EXERCISE PROMPT -> Write out the whole listing again, exactly.

GIVEN DATA ->

☆ ☆ ☆ ☆ ☆

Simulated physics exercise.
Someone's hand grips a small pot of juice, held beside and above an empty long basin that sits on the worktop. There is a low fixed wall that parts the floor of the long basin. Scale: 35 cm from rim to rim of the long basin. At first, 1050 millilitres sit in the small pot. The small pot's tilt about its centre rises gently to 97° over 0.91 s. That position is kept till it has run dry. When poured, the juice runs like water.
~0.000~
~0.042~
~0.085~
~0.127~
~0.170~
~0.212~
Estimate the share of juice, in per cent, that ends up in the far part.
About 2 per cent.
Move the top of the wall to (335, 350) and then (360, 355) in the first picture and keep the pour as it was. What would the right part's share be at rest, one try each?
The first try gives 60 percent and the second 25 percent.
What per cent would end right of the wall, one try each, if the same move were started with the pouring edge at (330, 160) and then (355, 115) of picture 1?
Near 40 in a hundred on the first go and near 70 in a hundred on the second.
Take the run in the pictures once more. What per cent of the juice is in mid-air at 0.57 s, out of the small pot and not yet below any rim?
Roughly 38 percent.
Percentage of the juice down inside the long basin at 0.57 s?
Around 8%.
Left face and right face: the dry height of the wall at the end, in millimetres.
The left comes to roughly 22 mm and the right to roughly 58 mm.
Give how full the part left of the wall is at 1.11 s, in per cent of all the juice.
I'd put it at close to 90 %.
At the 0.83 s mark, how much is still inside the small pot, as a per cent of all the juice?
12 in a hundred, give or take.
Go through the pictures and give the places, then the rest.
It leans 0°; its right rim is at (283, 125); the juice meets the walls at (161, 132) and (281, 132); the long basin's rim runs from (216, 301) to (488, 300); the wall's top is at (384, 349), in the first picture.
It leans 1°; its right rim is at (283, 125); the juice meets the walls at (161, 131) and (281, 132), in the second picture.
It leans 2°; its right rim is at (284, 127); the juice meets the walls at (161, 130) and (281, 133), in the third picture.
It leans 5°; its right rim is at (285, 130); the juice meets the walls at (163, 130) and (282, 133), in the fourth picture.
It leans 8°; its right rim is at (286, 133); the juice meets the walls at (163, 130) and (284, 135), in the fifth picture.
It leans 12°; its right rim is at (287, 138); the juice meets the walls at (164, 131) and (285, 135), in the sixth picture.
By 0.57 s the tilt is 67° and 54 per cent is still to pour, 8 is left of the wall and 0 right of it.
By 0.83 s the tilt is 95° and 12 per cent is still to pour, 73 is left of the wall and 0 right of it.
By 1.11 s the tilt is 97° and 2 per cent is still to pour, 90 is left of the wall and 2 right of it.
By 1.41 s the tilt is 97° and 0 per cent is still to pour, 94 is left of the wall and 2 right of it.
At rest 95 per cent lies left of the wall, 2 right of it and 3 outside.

☆ ☆ ☆ ☆ ☆

RESPONSE TO THIS EXERCISE ->
Simulated physics exercise.
Someone's hand grips a small pot of juice, held beside and above an empty long basin that sits on the worktop. There is a low fixed wall that parts the floor of the long basin. Scale: 35 cm from rim to rim of the long basin. At first, 1050 millilitres sit in the small pot. The small pot's tilt about its centre rises gently to 97° over 0.91 s. That position is kept till it has run dry. When poured, the juice runs like water.
~0.000~
~0.042~
~0.085~
~0.127~
~0.170~
~0.212~
Estimate the share of juice, in per cent, that ends up in the far part.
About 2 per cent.
Move the top of the wall to (335, 350) and then (360, 355) in the first picture and keep the pour as it was. What would the right part's share be at rest, one try each?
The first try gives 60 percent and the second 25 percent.
What per cent would end right of the wall, one try each, if the same move were started with the pouring edge at (330, 160) and then (355, 115) of picture 1?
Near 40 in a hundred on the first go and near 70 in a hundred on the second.
Take the run in the pictures once more. What per cent of the juice is in mid-air at 0.57 s, out of the small pot and not yet below any rim?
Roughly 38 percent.
Percentage of the juice down inside the long basin at 0.57 s?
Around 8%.
Left face and right face: the dry height of the wall at the end, in millimetres.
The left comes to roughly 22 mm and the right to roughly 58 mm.
Give how full the part left of the wall is at 1.11 s, in per cent of all the juice.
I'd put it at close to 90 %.
At the 0.83 s mark, how much is still inside the small pot, as a per cent of all the juice?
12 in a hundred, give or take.
Go through the pictures and give the places, then the rest.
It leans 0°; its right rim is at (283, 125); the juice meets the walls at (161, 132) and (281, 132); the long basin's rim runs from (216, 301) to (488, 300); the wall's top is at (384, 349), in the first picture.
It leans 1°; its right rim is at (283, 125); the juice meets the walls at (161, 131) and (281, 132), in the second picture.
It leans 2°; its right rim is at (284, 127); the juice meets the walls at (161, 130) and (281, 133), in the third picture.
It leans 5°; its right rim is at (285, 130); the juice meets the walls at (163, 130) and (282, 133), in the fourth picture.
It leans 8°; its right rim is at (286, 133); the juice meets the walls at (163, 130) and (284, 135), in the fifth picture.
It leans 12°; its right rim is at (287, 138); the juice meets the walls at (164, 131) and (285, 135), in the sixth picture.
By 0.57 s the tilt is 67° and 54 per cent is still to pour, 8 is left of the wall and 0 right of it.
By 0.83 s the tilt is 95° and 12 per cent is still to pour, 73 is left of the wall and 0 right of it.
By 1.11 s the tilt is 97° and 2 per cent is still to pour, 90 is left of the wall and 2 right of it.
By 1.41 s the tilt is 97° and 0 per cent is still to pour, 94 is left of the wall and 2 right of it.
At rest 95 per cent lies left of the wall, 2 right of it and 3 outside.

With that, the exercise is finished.